--- start DATA TO USE ---

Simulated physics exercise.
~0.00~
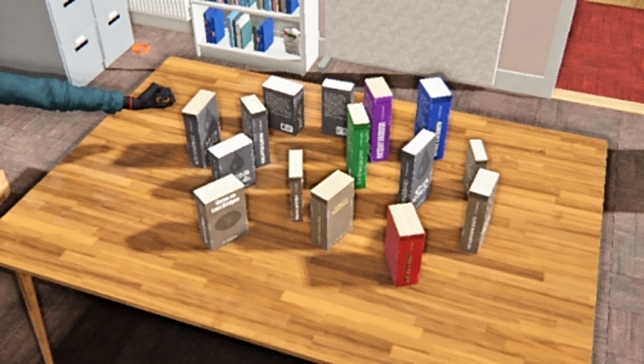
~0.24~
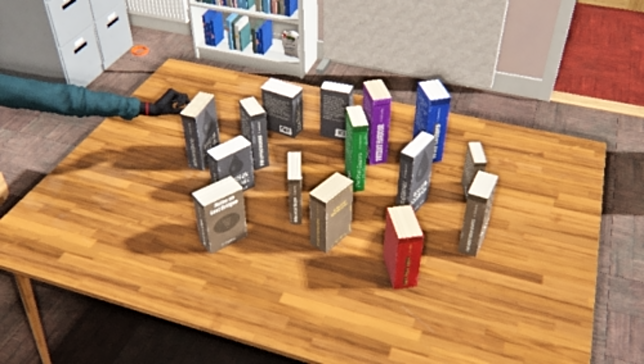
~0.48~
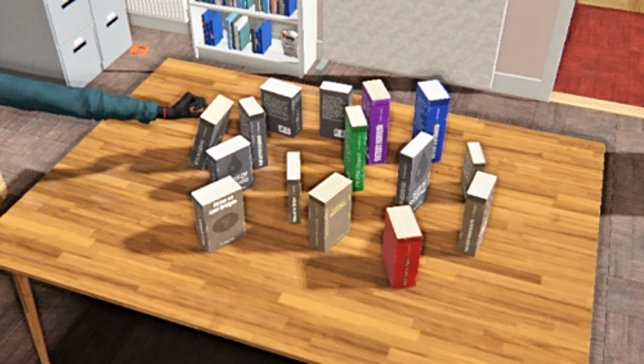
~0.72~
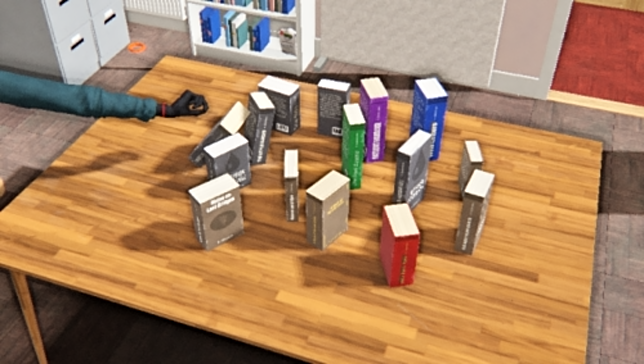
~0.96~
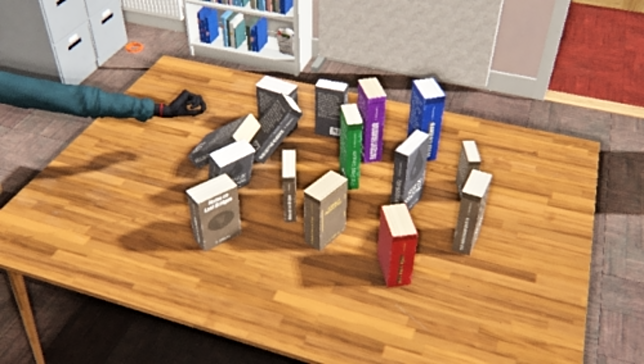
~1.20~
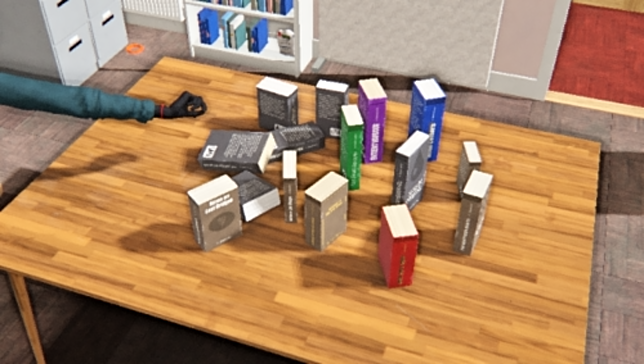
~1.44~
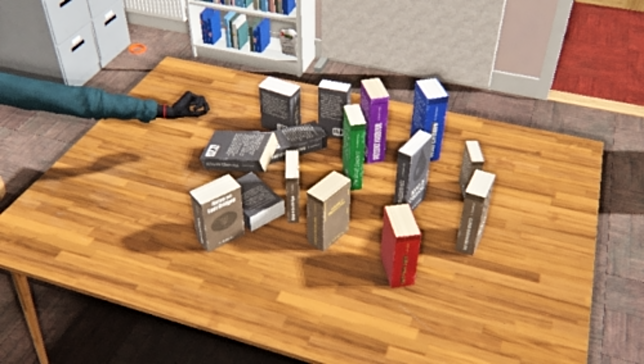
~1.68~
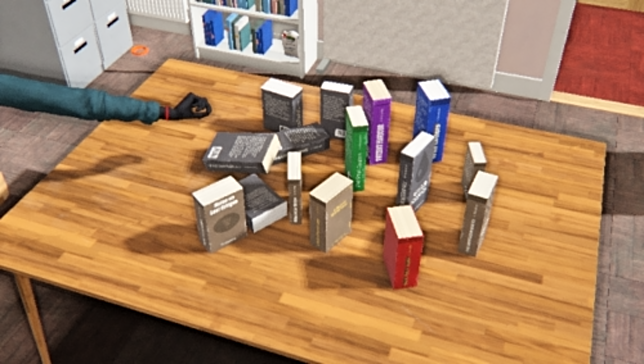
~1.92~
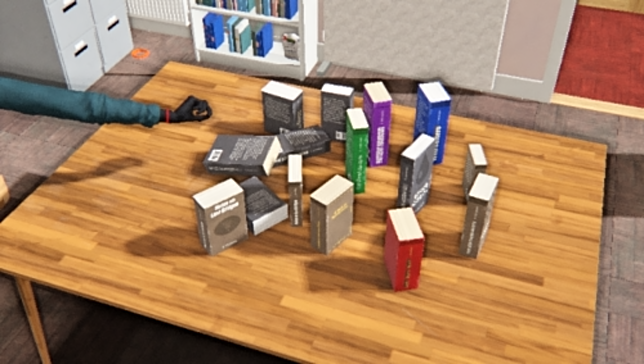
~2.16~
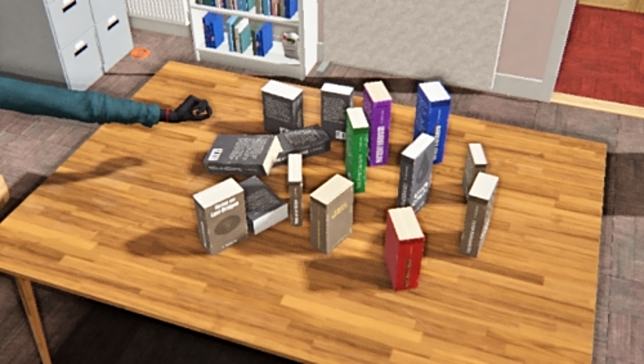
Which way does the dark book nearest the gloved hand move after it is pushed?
It moves to the right, tipping away from the hand until it comes down among its neighbours.
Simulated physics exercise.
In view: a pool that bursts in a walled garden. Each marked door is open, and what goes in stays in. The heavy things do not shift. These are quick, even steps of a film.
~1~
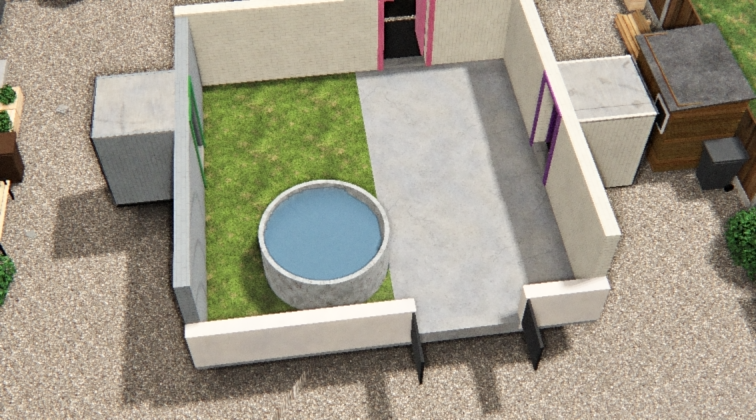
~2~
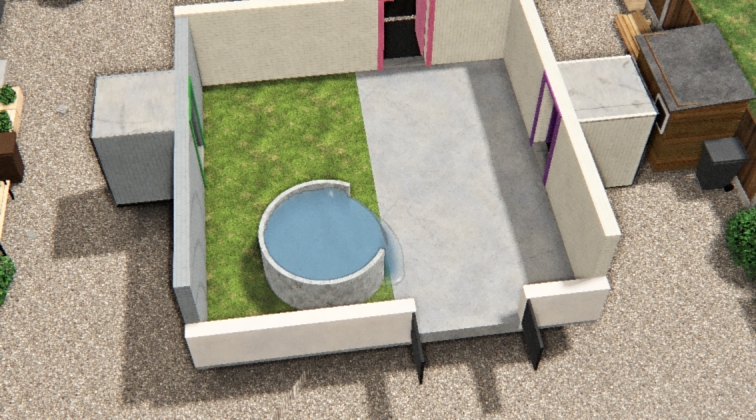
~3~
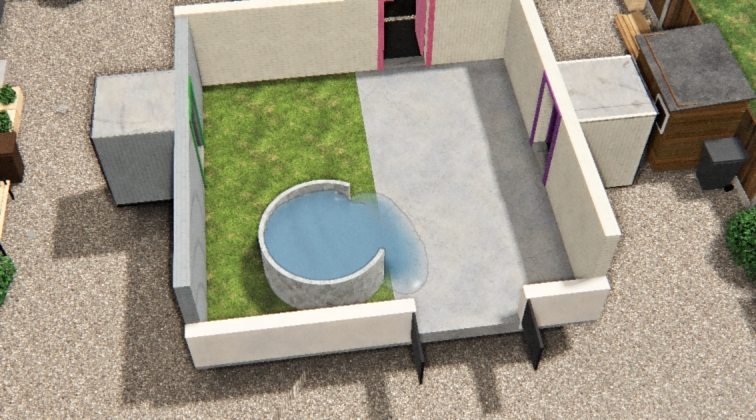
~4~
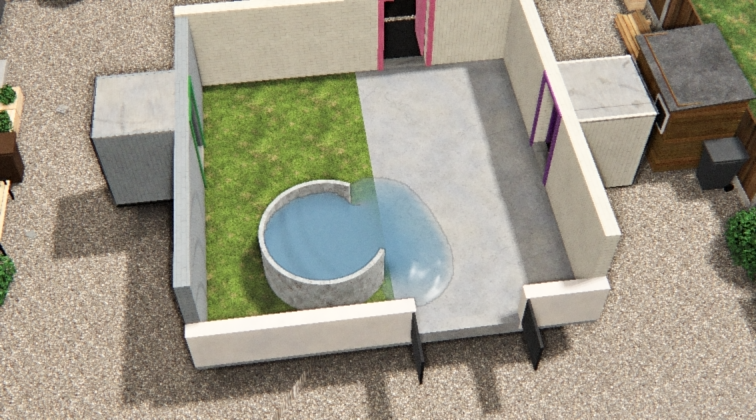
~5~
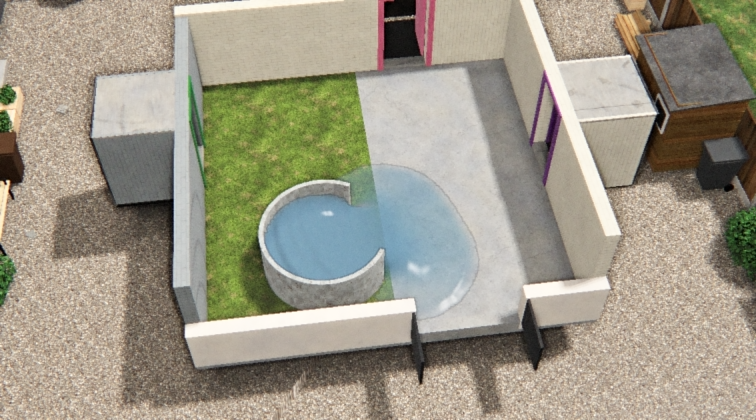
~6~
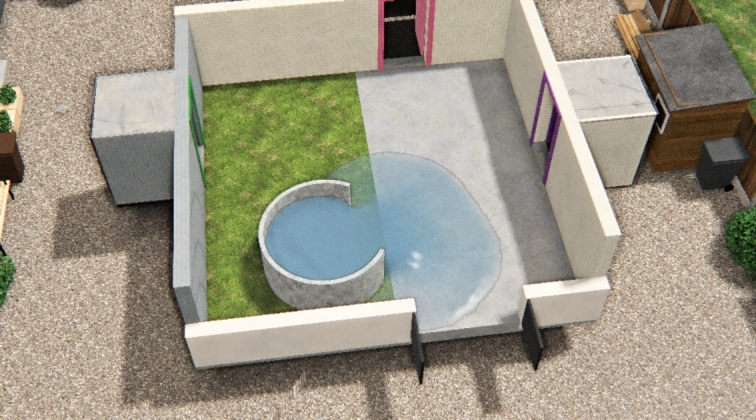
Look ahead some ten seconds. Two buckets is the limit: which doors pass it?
In the end: The purple door takes more than that; the green door stays under that; the pink door takes more than that.
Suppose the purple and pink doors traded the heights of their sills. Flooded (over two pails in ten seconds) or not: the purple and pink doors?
My reading: Purple door is over, pink door stays under.
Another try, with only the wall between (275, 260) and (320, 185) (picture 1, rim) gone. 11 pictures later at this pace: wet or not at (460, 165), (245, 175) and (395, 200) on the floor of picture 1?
As listed: Dry, wet, free of water.
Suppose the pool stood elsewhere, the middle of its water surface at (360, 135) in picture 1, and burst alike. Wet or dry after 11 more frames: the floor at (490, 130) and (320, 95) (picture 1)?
In turn: Covered, not flooded.
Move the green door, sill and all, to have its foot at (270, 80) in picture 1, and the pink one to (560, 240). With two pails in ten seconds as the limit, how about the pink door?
Then: Pink goes over.
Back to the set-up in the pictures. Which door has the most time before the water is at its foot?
The green-painted one.
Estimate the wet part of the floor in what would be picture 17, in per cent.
Roughly 55 per cent.
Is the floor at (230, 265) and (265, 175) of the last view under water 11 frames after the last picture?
As listed: Free of water, free of water.
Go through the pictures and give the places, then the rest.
The first frame shows the round tank at (324, 233) is whole and still.
In the second frame, water pours out at (380, 232) and has run to a hidden place.
In the third frame, water pours out at (380, 234) and has run to (415, 288).
In the fourth frame, the front is at a hidden place, out from the gap at (380, 236).
In the fifth frame, water pours out at (380, 236) and has run to (392, 167).
In the sixth frame, the front is at (493, 279), out from the gap at (380, 236).
A moment on, water covers 45 % of the floor; the purple door wet at the sill, nothing in, the green door not reached, the pink door not reached.
Next, water covers 55 % of the floor; the purple door over two buckets in, the green door not reached, the pink door wet at the sill, nothing in.
Then, water covers 60 % of the floor; the purple door far over two buckets in, the green door not reached, the pink door under two buckets in.
Later, water covers 80 % of the floor; the purple door far over two buckets in, the green door not reached, the pink door over two buckets in.
In the end, water covers 95 % of the floor; the purple door far over two buckets in, the green door wet at the sill, nothing in, the pink door over two buckets in.
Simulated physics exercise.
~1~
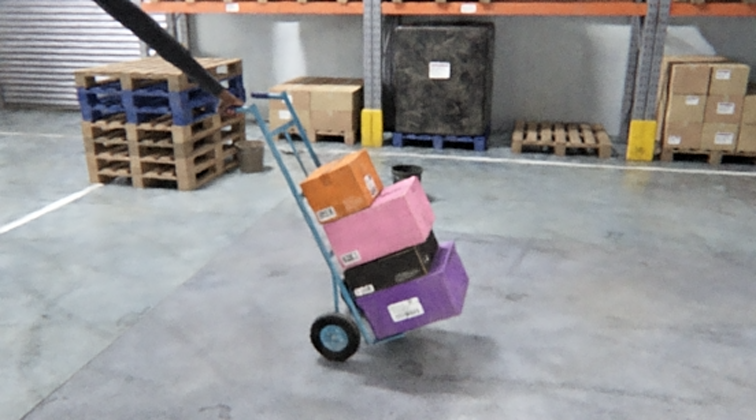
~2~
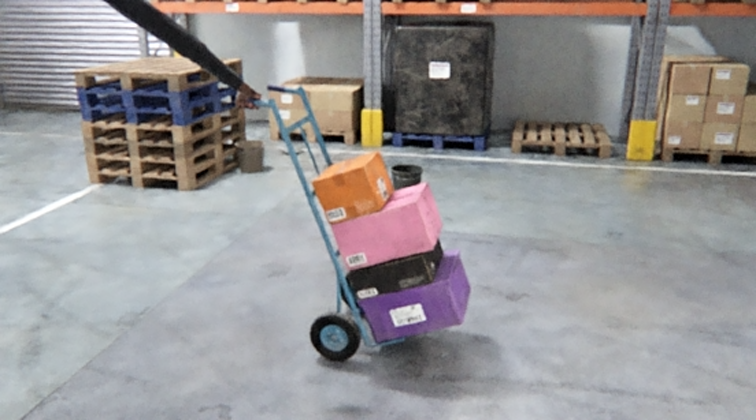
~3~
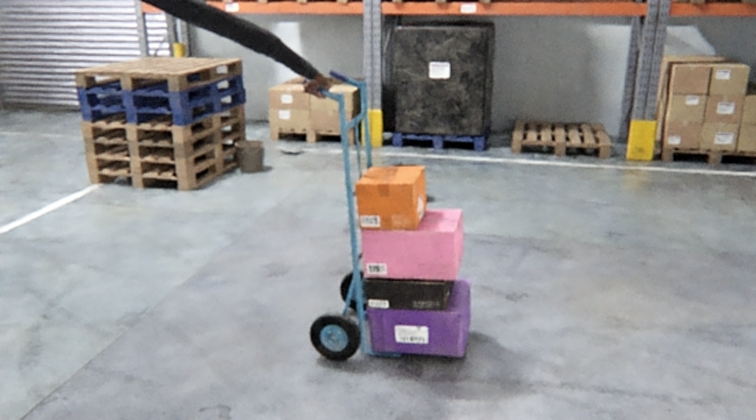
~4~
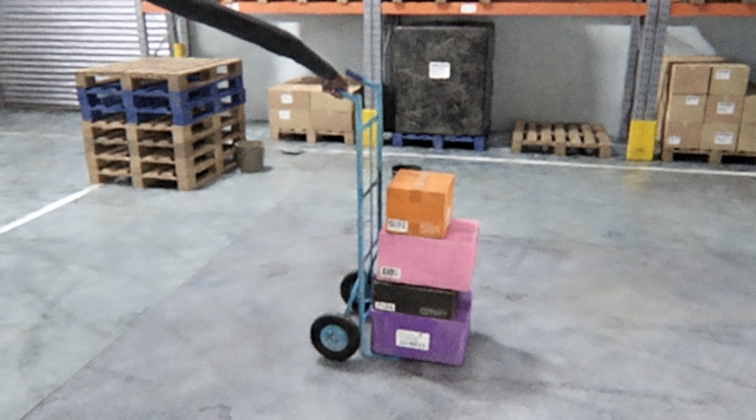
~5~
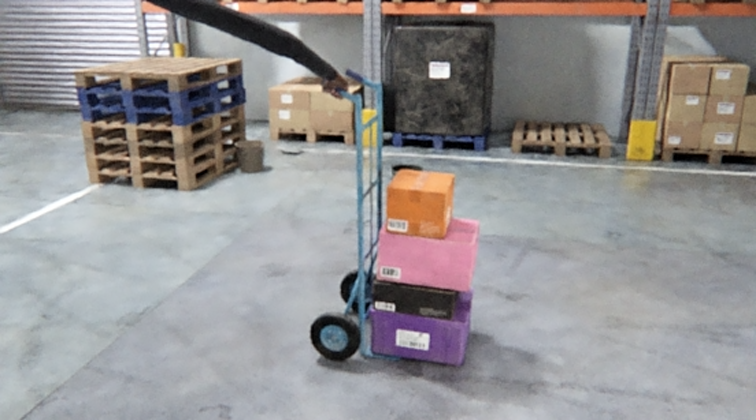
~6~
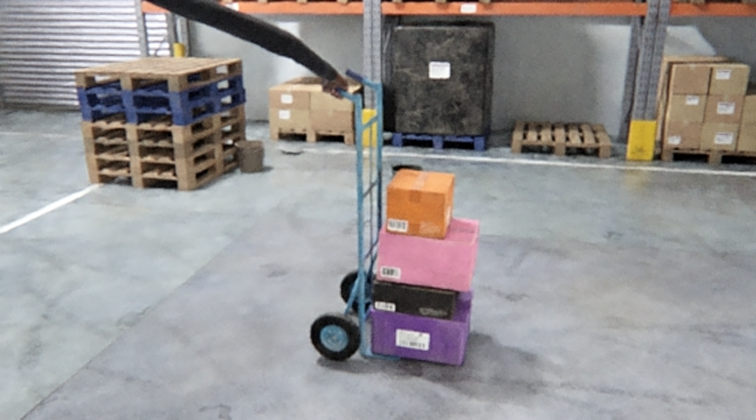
Blue hand truck with four stacked boxes being tipped upright by a dark-sleeved arm, upper boxes shifting slightly right but staying stacked.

--- end DATA TO USE ---

Write out the entries above verbatim; the pictures do not belong in your copy.

Simulated physics exercise.
~0.00~
~0.24~
~0.48~
~0.72~
~0.96~
~1.20~
~1.44~
~1.68~
~1.92~
~2.16~
Which way does the dark book nearest the gloved hand move after it is pushed?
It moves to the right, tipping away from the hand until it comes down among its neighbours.
Simulated physics exercise.
In view: a pool that bursts in a walled garden. Each marked door is open, and what goes in stays in. The heavy things do not shift. These are quick, even steps of a film.
~1~
~2~
~3~
~4~
~5~
~6~
Look ahead some ten seconds. Two buckets is the limit: which doors pass it?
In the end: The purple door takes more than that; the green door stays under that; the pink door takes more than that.
Suppose the purple and pink doors traded the heights of their sills. Flooded (over two pails in ten seconds) or not: the purple and pink doors?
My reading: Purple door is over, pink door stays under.
Another try, with only the wall between (275, 260) and (320, 185) (picture 1, rim) gone. 11 pictures later at this pace: wet or not at (460, 165), (245, 175) and (395, 200) on the floor of picture 1?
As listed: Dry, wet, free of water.
Suppose the pool stood elsewhere, the middle of its water surface at (360, 135) in picture 1, and burst alike. Wet or dry after 11 more frames: the floor at (490, 130) and (320, 95) (picture 1)?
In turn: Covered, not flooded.
Move the green door, sill and all, to have its foot at (270, 80) in picture 1, and the pink one to (560, 240). With two pails in ten seconds as the limit, how about the pink door?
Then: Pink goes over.
Back to the set-up in the pictures. Which door has the most time before the water is at its foot?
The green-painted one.
Estimate the wet part of the floor in what would be picture 17, in per cent.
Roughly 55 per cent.
Is the floor at (230, 265) and (265, 175) of the last view under water 11 frames after the last picture?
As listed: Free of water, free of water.
Go through the pictures and give the places, then the rest.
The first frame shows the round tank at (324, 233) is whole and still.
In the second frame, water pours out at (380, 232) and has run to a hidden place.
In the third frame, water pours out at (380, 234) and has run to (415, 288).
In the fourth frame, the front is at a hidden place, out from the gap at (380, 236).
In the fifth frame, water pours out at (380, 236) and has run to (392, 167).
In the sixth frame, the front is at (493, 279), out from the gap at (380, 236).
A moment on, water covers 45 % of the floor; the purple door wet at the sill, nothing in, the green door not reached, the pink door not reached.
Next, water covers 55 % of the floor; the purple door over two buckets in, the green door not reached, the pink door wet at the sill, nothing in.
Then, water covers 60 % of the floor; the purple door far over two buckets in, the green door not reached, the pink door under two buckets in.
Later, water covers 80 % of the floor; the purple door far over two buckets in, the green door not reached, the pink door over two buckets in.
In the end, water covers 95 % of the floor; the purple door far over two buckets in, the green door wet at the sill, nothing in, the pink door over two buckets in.
Simulated physics exercise.
~1~
~2~
~3~
~4~
~5~
~6~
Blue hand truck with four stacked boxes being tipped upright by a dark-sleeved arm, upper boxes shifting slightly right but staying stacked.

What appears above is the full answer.